◆ **Description of the task**
Your task is to repeat the entries exactly. Leave the pictures out.

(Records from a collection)
+--
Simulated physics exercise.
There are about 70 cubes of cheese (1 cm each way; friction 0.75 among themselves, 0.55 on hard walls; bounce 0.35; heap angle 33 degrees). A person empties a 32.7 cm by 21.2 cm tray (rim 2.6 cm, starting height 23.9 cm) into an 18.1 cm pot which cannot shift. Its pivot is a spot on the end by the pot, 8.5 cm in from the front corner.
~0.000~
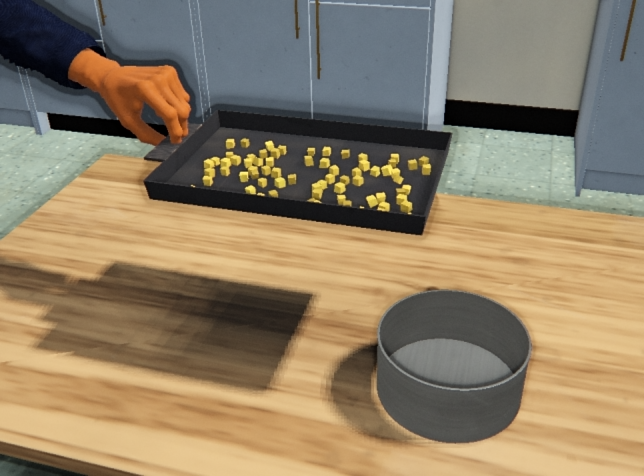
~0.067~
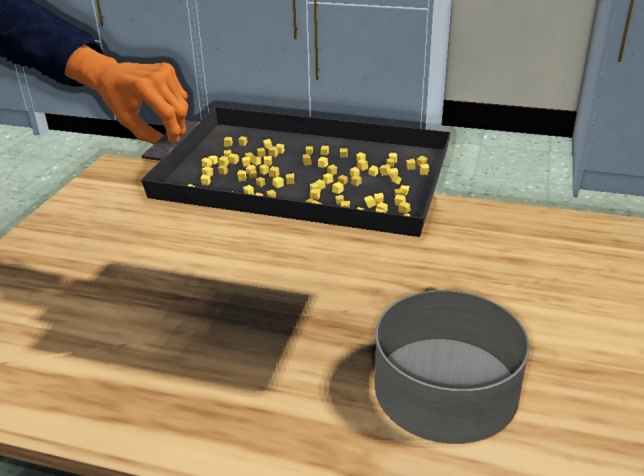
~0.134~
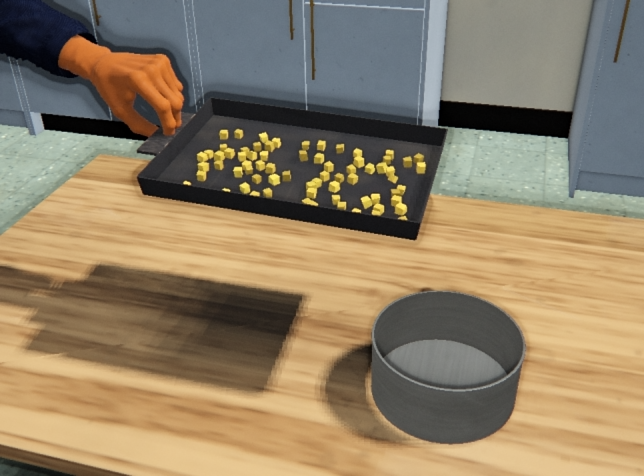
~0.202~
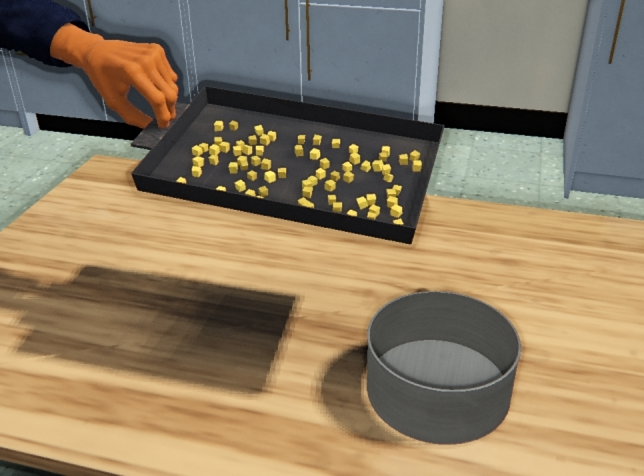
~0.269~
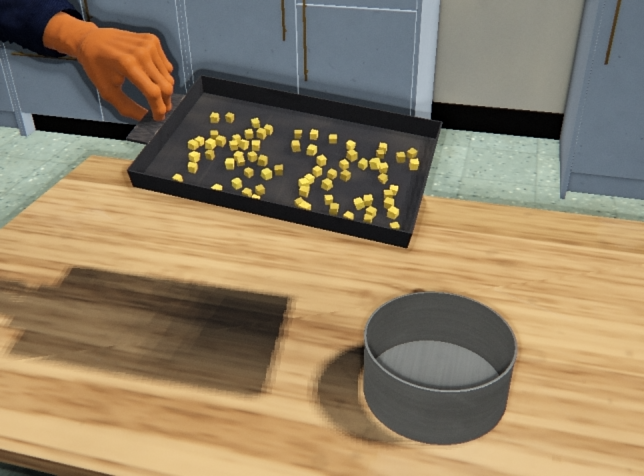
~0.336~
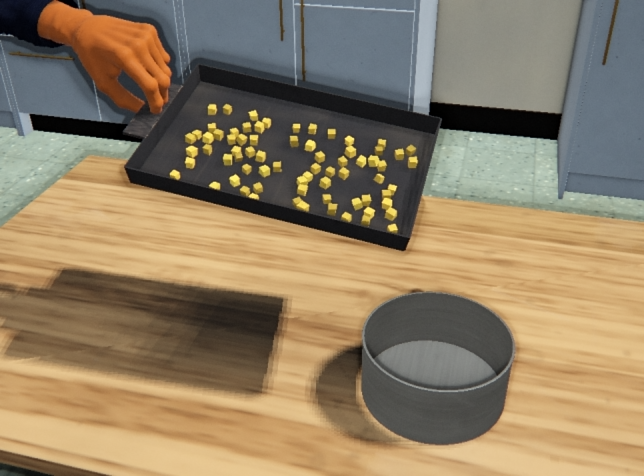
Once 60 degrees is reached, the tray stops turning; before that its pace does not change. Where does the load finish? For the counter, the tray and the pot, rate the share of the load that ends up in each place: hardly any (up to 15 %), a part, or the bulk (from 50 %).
Share of the load - the counter: Hardly any, the tray: The bulk, the pot: Hardly any.
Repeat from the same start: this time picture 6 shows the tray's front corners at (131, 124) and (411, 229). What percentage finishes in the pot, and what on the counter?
Per cent by place - pot 25, counter 5.
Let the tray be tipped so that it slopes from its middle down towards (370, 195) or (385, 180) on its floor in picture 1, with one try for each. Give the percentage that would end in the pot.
About 30 and 5 per cent.
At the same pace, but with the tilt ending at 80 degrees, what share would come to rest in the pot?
Roughly 15 percent.
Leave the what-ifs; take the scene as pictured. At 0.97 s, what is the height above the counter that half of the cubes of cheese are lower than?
The halfway line is at about 24 cm.
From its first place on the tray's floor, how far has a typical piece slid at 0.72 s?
Displacement on the tray: Roughly 2 cm.
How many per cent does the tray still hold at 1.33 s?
Around 90 percent of it.
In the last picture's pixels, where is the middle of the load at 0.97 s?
Approximately (335, 228) in the last picture.
After 0.72 s, tilt 37 degrees; the tray holds 100 %, the pot 0 %.
After 0.97 s, tilt 51 degrees; the tray holds 100 %, the pot 0 %.
After 1.33 s, tilt 60 degrees; the tray holds 90 %, the pot 5 %.
At rest (2.5 s), counter 5 %, tray 90 %, pot 5 %.
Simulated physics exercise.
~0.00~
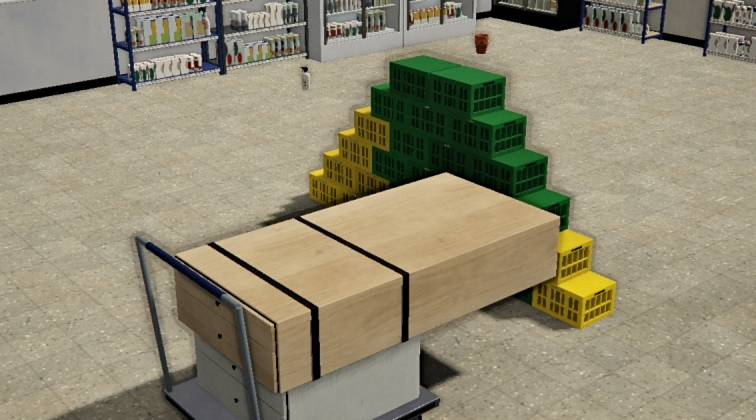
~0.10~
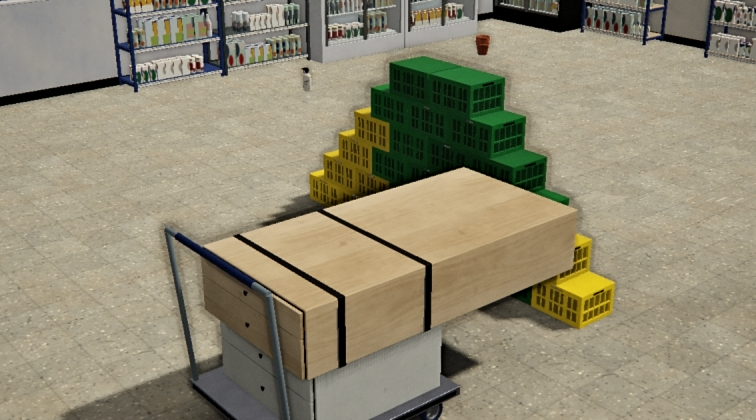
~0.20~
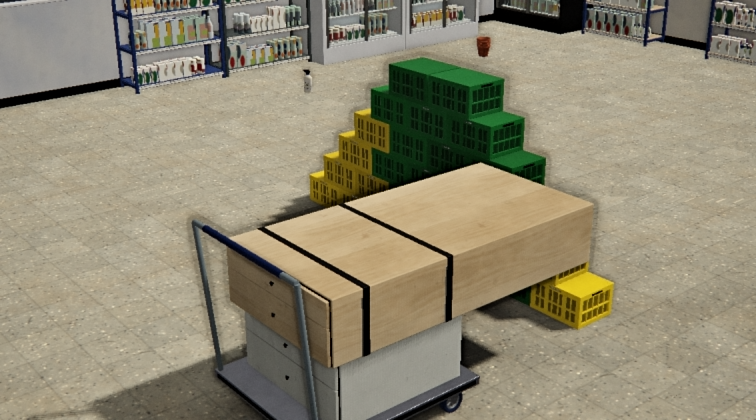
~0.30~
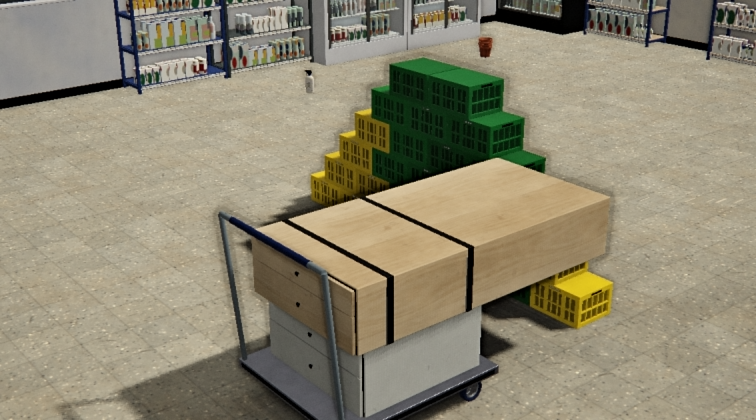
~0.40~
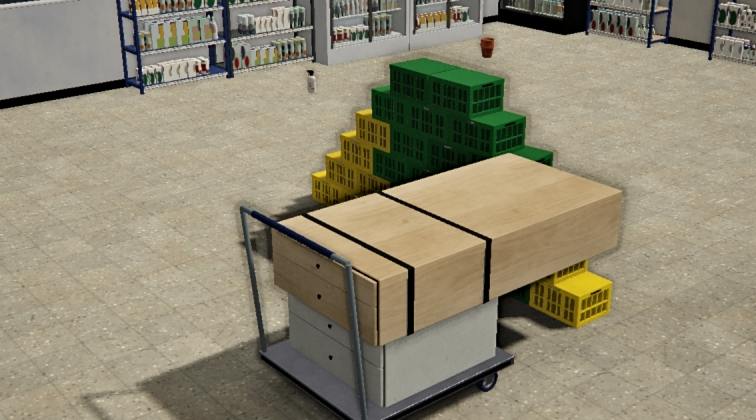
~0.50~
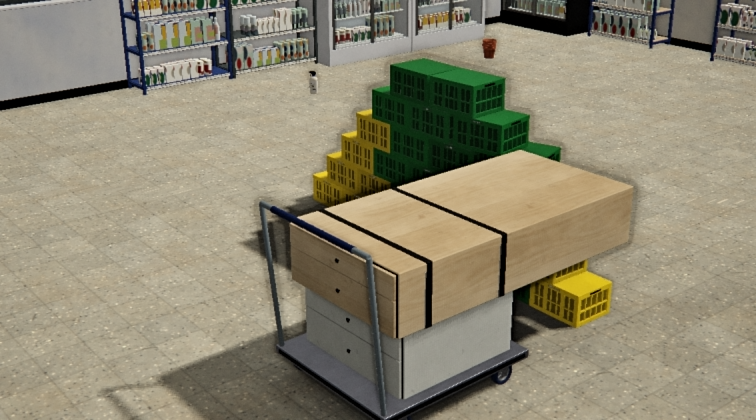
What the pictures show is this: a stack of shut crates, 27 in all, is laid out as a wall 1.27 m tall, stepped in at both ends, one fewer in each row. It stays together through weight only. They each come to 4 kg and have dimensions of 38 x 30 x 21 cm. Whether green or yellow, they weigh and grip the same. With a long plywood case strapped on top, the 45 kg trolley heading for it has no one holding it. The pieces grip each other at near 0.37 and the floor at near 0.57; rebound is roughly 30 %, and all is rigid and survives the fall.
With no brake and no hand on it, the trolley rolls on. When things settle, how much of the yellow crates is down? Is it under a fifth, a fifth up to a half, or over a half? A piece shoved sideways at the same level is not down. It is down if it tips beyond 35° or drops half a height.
It is under a fifth.
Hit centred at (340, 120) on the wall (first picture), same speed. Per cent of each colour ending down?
Result - yellow: 20 %; green: 30 %.
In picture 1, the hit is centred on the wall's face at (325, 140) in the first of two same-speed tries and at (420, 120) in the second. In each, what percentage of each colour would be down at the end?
For yellow it's 50 then 10 per cent, for green 30 then 50 per cent.
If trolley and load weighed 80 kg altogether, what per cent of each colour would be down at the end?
Yellow 0, green 20 %.
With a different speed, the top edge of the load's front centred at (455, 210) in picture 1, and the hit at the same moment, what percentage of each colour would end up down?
Result - yellow: 0%; green: 10%.
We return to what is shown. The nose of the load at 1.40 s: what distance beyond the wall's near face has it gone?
Some 90 centimetres.
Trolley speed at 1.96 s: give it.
Its speed is around 0.2 m/s.
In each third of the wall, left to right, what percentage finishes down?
0, 10 and 30 per cent, from left to right.
After 0.68 s, load 37 cm past the wall's line, still rolling; none of the 8 yellow crates down (0 of 27 in all colours); top yellow crate unmoved.
After 1.04 s, load 66 cm past the wall's line, still rolling; none of the 8 yellow crates down (2 of 27 in all colours); top yellow crate unmoved.
After 1.40 s, load 90 cm past the wall's line, still rolling; none of the 8 yellow crates down (3 of 27 in all colours); top yellow crate unmoved.
After 1.96 s, load 92 cm past the wall's line, still rolling; none of the 8 yellow crates down (4 of 27 in all colours); top yellow crate unmoved.
At rest (2.8 s), load 88 cm past the wall's line, stopped; none of the 8 yellow crates down (4 of 27 in all colours); top yellow crate unmoved; top green crate unmoved. That is 0 per cent. As the last picture would show them, middles, top yellow crate near (389, 129), top green crate near (425, 82).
+--
◆ **Exercise response**
Simulated physics exercise.
There are about 70 cubes of cheese (1 cm each way; friction 0.75 among themselves, 0.55 on hard walls; bounce 0.35; heap angle 33 degrees). A person empties a 32.7 cm by 21.2 cm tray (rim 2.6 cm, starting height 23.9 cm) into an 18.1 cm pot which cannot shift. Its pivot is a spot on the end by the pot, 8.5 cm in from the front corner.
~0.000~
~0.067~
~0.134~
~0.202~
~0.269~
~0.336~
Once 60 degrees is reached, the tray stops turning; before that its pace does not change. Where does the load finish? For the counter, the tray and the pot, rate the share of the load that ends up in each place: hardly any (up to 15 %), a part, or the bulk (from 50 %).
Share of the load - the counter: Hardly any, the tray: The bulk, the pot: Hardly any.
Repeat from the same start: this time picture 6 shows the tray's front corners at (131, 124) and (411, 229). What percentage finishes in the pot, and what on the counter?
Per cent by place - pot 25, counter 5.
Let the tray be tipped so that it slopes from its middle down towards (370, 195) or (385, 180) on its floor in picture 1, with one try for each. Give the percentage that would end in the pot.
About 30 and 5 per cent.
At the same pace, but with the tilt ending at 80 degrees, what share would come to rest in the pot?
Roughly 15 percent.
Leave the what-ifs; take the scene as pictured. At 0.97 s, what is the height above the counter that half of the cubes of cheese are lower than?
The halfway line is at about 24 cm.
From its first place on the tray's floor, how far has a typical piece slid at 0.72 s?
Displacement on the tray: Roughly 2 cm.
How many per cent does the tray still hold at 1.33 s?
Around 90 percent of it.
In the last picture's pixels, where is the middle of the load at 0.97 s?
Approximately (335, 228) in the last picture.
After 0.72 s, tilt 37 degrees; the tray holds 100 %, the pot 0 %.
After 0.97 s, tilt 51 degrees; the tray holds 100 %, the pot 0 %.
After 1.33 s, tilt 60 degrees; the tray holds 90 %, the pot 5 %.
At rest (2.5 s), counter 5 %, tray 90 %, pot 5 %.
Simulated physics exercise.
~0.00~
~0.10~
~0.20~
~0.30~
~0.40~
~0.50~
What the pictures show is this: a stack of shut crates, 27 in all, is laid out as a wall 1.27 m tall, stepped in at both ends, one fewer in each row. It stays together through weight only. They each come to 4 kg and have dimensions of 38 x 30 x 21 cm. Whether green or yellow, they weigh and grip the same. With a long plywood case strapped on top, the 45 kg trolley heading for it has no one holding it. The pieces grip each other at near 0.37 and the floor at near 0.57; rebound is roughly 30 %, and all is rigid and survives the fall.
With no brake and no hand on it, the trolley rolls on. When things settle, how much of the yellow crates is down? Is it under a fifth, a fifth up to a half, or over a half? A piece shoved sideways at the same level is not down. It is down if it tips beyond 35° or drops half a height.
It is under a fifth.
Hit centred at (340, 120) on the wall (first picture), same speed. Per cent of each colour ending down?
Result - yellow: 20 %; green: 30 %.
In picture 1, the hit is centred on the wall's face at (325, 140) in the first of two same-speed tries and at (420, 120) in the second. In each, what percentage of each colour would be down at the end?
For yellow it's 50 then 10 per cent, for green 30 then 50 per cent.
If trolley and load weighed 80 kg altogether, what per cent of each colour would be down at the end?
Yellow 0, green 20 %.
With a different speed, the top edge of the load's front centred at (455, 210) in picture 1, and the hit at the same moment, what percentage of each colour would end up down?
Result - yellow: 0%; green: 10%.
We return to what is shown. The nose of the load at 1.40 s: what distance beyond the wall's near face has it gone?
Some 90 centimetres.
Trolley speed at 1.96 s: give it.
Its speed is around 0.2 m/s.
In each third of the wall, left to right, what percentage finishes down?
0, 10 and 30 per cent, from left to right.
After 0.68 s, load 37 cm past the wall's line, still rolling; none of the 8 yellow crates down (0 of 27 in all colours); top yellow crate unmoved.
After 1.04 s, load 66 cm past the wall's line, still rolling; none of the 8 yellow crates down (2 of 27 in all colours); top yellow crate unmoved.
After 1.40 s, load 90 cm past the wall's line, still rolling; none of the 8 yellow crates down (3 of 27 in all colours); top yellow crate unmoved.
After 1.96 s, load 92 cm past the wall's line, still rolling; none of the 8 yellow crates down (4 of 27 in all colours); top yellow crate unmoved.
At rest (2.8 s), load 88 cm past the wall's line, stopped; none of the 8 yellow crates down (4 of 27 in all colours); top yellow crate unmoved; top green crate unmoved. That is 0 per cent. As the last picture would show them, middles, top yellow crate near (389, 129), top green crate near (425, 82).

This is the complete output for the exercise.